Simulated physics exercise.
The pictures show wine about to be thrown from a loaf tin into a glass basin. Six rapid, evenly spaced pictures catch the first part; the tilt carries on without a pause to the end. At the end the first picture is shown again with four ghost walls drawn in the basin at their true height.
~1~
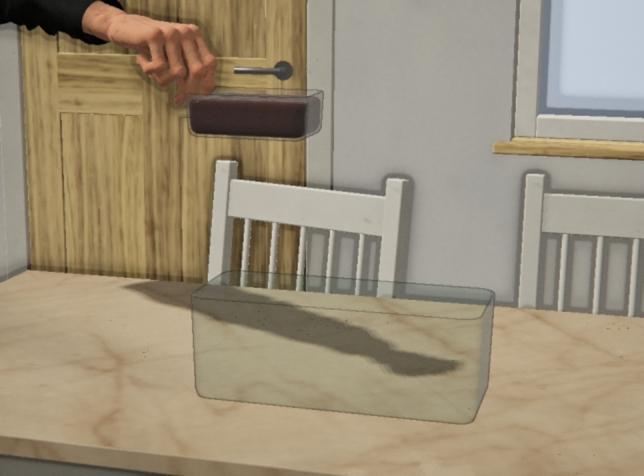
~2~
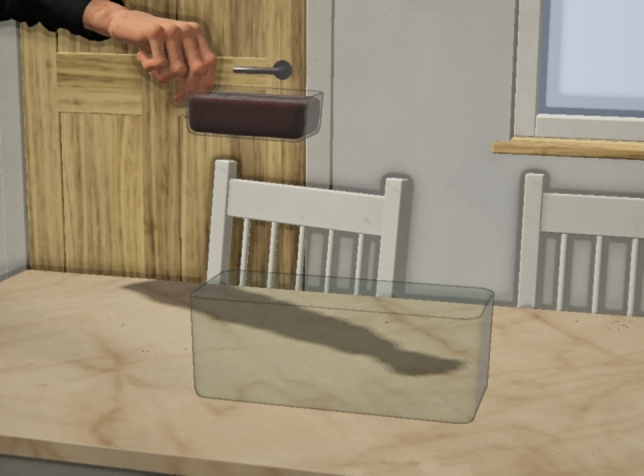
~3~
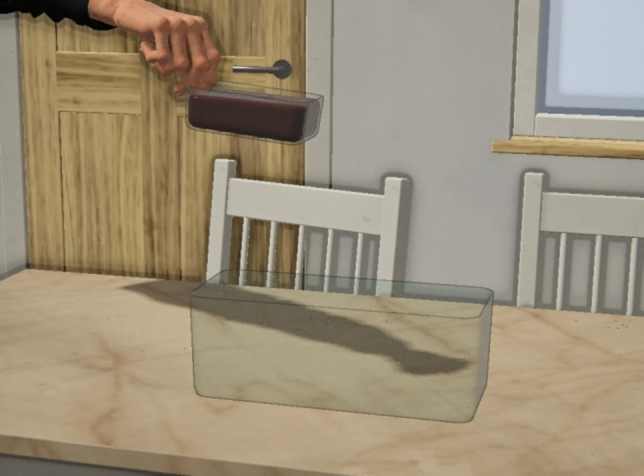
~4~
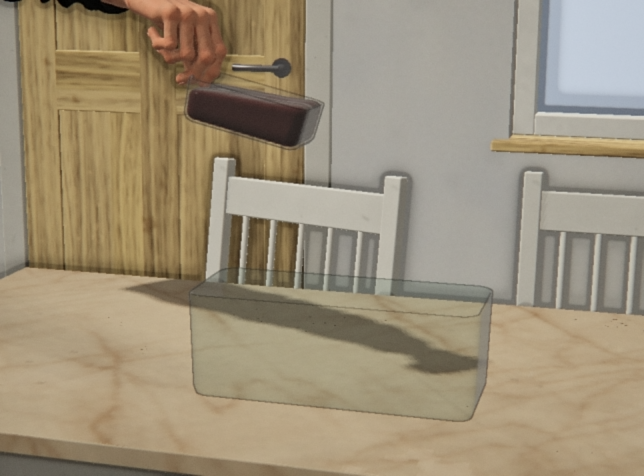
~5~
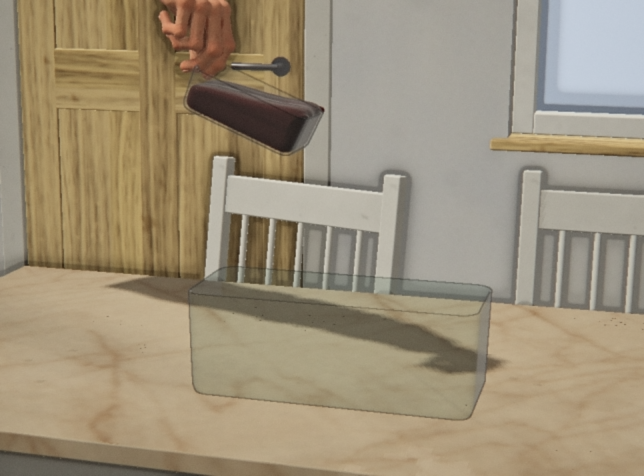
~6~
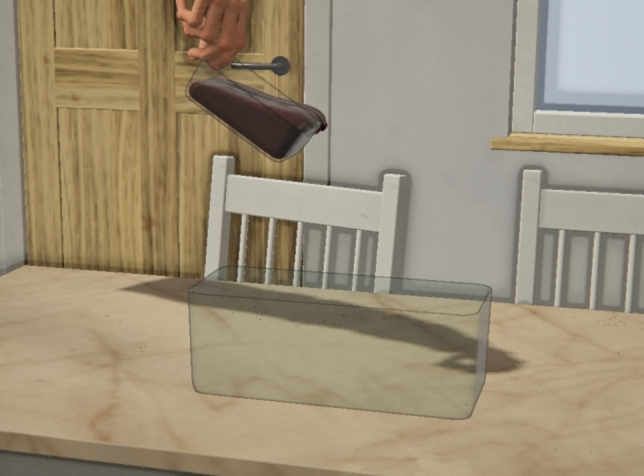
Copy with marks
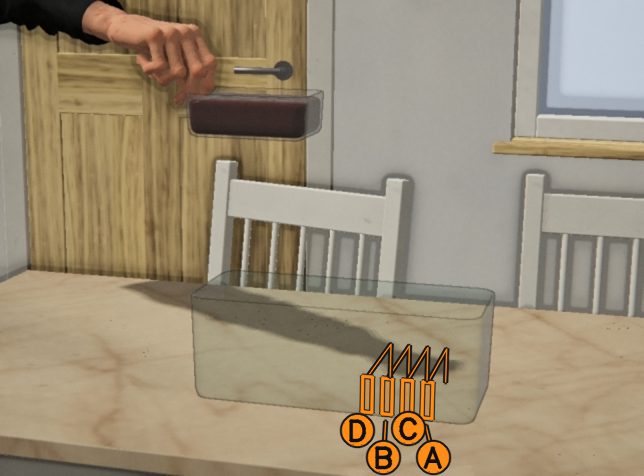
A hand in a dark sleeve, at the upper left, holds a small clear tin of dark red wine above a large, clear glass basin on a pale marbled table, seen from slightly above. Behind are a wooden door with a dark handle, white chairs, grey walls and a window. The tin stays level, then tilts down to the right as the hand shifts right, and wine reaches its lip.
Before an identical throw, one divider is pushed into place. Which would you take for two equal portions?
Choose D.
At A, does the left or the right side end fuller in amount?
The left side.
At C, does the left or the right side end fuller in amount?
The left side.
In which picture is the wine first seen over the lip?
---
PROBLEM DESCRIPTION → Reproduce the whole listing above word for word, but not its pictures.

EXERCISE RESULT →
Simulated physics exercise.
The pictures show wine about to be thrown from a loaf tin into a glass basin. Six rapid, evenly spaced pictures catch the first part; the tilt carries on without a pause to the end. At the end the first picture is shown again with four ghost walls drawn in the basin at their true height.
~1~
~2~
~3~
~4~
~5~
~6~
Copy with marks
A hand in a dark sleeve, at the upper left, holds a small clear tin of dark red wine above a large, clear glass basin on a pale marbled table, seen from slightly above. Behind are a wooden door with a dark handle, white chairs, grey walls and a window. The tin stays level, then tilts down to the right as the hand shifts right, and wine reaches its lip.
Before an identical throw, one divider is pushed into place. Which would you take for two equal portions?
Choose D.
At A, does the left or the right side end fuller in amount?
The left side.
At C, does the left or the right side end fuller in amount?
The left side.
In which picture is the wine first seen over the lip?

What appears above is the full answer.